=== DATA ===

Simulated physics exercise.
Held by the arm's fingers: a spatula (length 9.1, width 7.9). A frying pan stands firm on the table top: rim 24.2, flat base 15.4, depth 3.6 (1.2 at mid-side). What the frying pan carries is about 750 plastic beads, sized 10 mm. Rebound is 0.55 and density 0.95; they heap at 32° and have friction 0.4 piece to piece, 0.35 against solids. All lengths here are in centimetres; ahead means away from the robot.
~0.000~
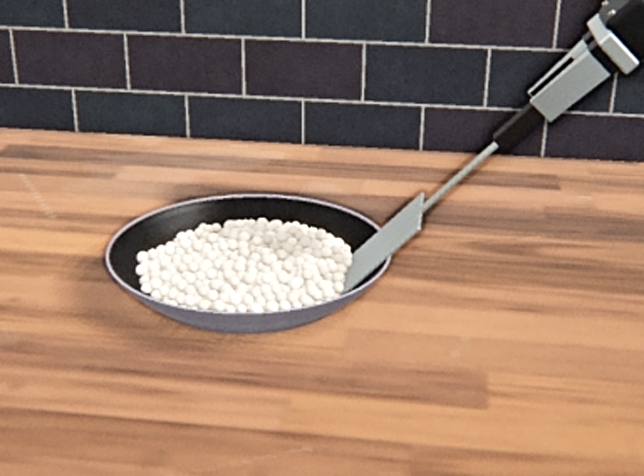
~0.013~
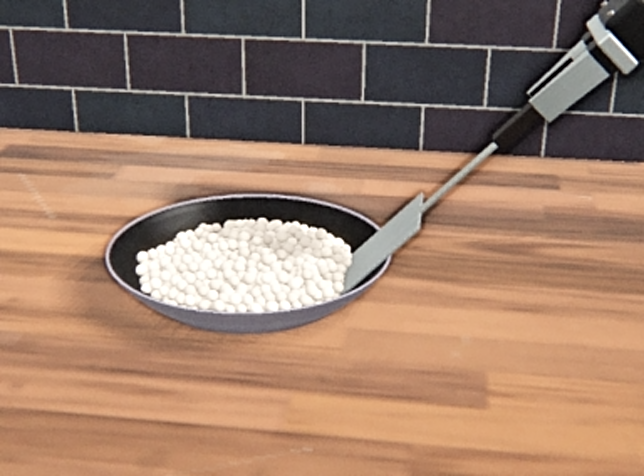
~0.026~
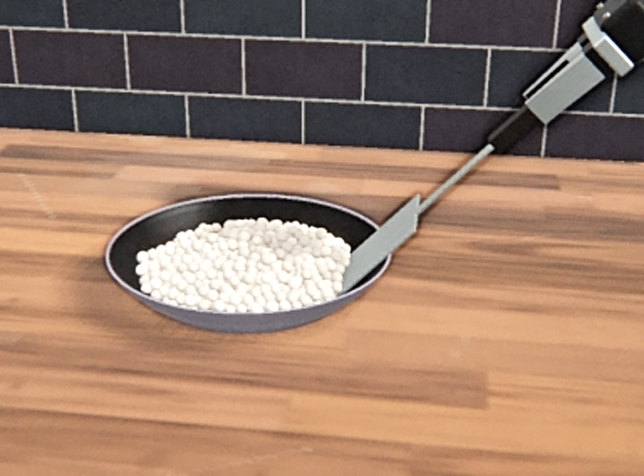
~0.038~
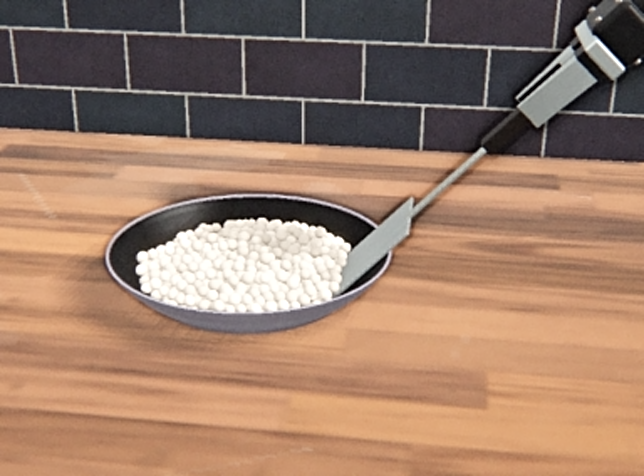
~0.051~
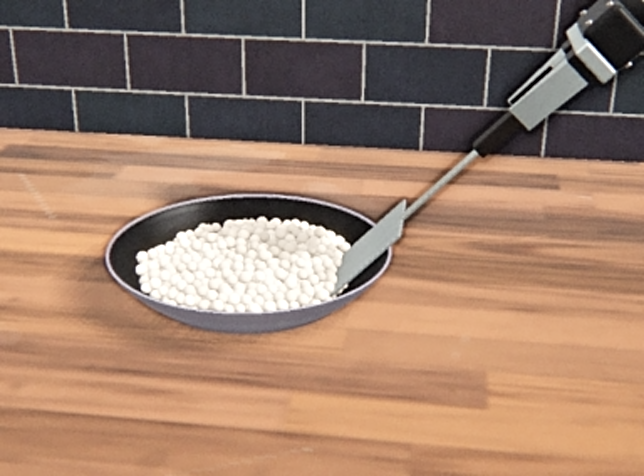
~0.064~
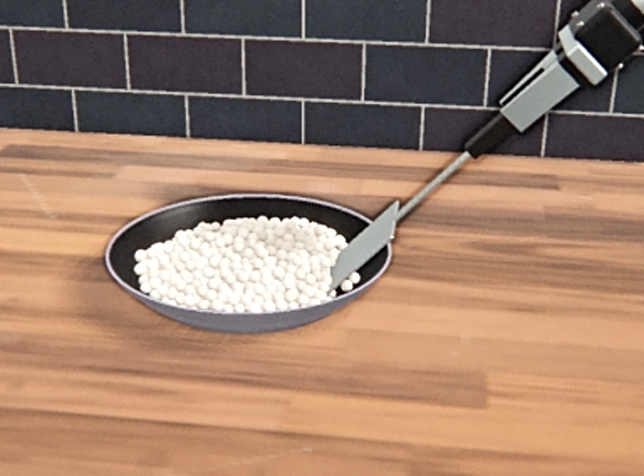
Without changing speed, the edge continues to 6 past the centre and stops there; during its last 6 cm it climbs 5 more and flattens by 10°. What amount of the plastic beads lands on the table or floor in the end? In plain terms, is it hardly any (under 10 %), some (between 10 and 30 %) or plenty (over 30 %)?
Hardly any - under 10 %.
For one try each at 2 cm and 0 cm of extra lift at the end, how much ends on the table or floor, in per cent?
Roughly 0 per cent, then 5 per cent.
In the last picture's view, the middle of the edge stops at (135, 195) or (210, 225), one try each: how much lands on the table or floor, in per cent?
Respectively some 20 and 0 percent end on the table or floor.
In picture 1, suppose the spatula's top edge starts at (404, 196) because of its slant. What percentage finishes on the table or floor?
Roughly 5 percent ends on the table or floor.
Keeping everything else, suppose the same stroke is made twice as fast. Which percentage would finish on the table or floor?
In that case some 20 per cent.
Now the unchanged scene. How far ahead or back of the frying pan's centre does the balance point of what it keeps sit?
It sits some 3.5 centimetres ahead of centre.
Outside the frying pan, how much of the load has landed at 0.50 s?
Some 5 per cent of the load.
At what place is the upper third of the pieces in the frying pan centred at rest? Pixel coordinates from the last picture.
Around (174, 247).
After 0.16 s, sloping 47°, highest piece 4 above the table; 748 in the frying pan.
After 0.25 s, sloping 42°, highest piece 6 above the table; 748 in the frying pan.
After 0.50 s, sloping 37°, highest piece 5 above the table; 721 in the frying pan, 27 on the table or floor.
After 1.55 s, sloping 37°, highest piece 5 above the table; 720 in the frying pan, 28 on the table or floor.
At rest, 720 in the frying pan, 28 on the table or floor. That is 4 % on the table or floor.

===

### GIVEN EXERCISE
Restate the data above word for word. Skip every picture.

### REPLY
Simulated physics exercise.
Held by the arm's fingers: a spatula (length 9.1, width 7.9). A frying pan stands firm on the table top: rim 24.2, flat base 15.4, depth 3.6 (1.2 at mid-side). What the frying pan carries is about 750 plastic beads, sized 10 mm. Rebound is 0.55 and density 0.95; they heap at 32° and have friction 0.4 piece to piece, 0.35 against solids. All lengths here are in centimetres; ahead means away from the robot.
~0.000~
~0.013~
~0.026~
~0.038~
~0.051~
~0.064~
Without changing speed, the edge continues to 6 past the centre and stops there; during its last 6 cm it climbs 5 more and flattens by 10°. What amount of the plastic beads lands on the table or floor in the end? In plain terms, is it hardly any (under 10 %), some (between 10 and 30 %) or plenty (over 30 %)?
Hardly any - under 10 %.
For one try each at 2 cm and 0 cm of extra lift at the end, how much ends on the table or floor, in per cent?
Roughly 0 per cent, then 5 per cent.
In the last picture's view, the middle of the edge stops at (135, 195) or (210, 225), one try each: how much lands on the table or floor, in per cent?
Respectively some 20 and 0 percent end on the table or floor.
In picture 1, suppose the spatula's top edge starts at (404, 196) because of its slant. What percentage finishes on the table or floor?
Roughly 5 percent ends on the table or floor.
Keeping everything else, suppose the same stroke is made twice as fast. Which percentage would finish on the table or floor?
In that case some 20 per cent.
Now the unchanged scene. How far ahead or back of the frying pan's centre does the balance point of what it keeps sit?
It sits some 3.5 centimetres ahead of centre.
Outside the frying pan, how much of the load has landed at 0.50 s?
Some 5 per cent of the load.
At what place is the upper third of the pieces in the frying pan centred at rest? Pixel coordinates from the last picture.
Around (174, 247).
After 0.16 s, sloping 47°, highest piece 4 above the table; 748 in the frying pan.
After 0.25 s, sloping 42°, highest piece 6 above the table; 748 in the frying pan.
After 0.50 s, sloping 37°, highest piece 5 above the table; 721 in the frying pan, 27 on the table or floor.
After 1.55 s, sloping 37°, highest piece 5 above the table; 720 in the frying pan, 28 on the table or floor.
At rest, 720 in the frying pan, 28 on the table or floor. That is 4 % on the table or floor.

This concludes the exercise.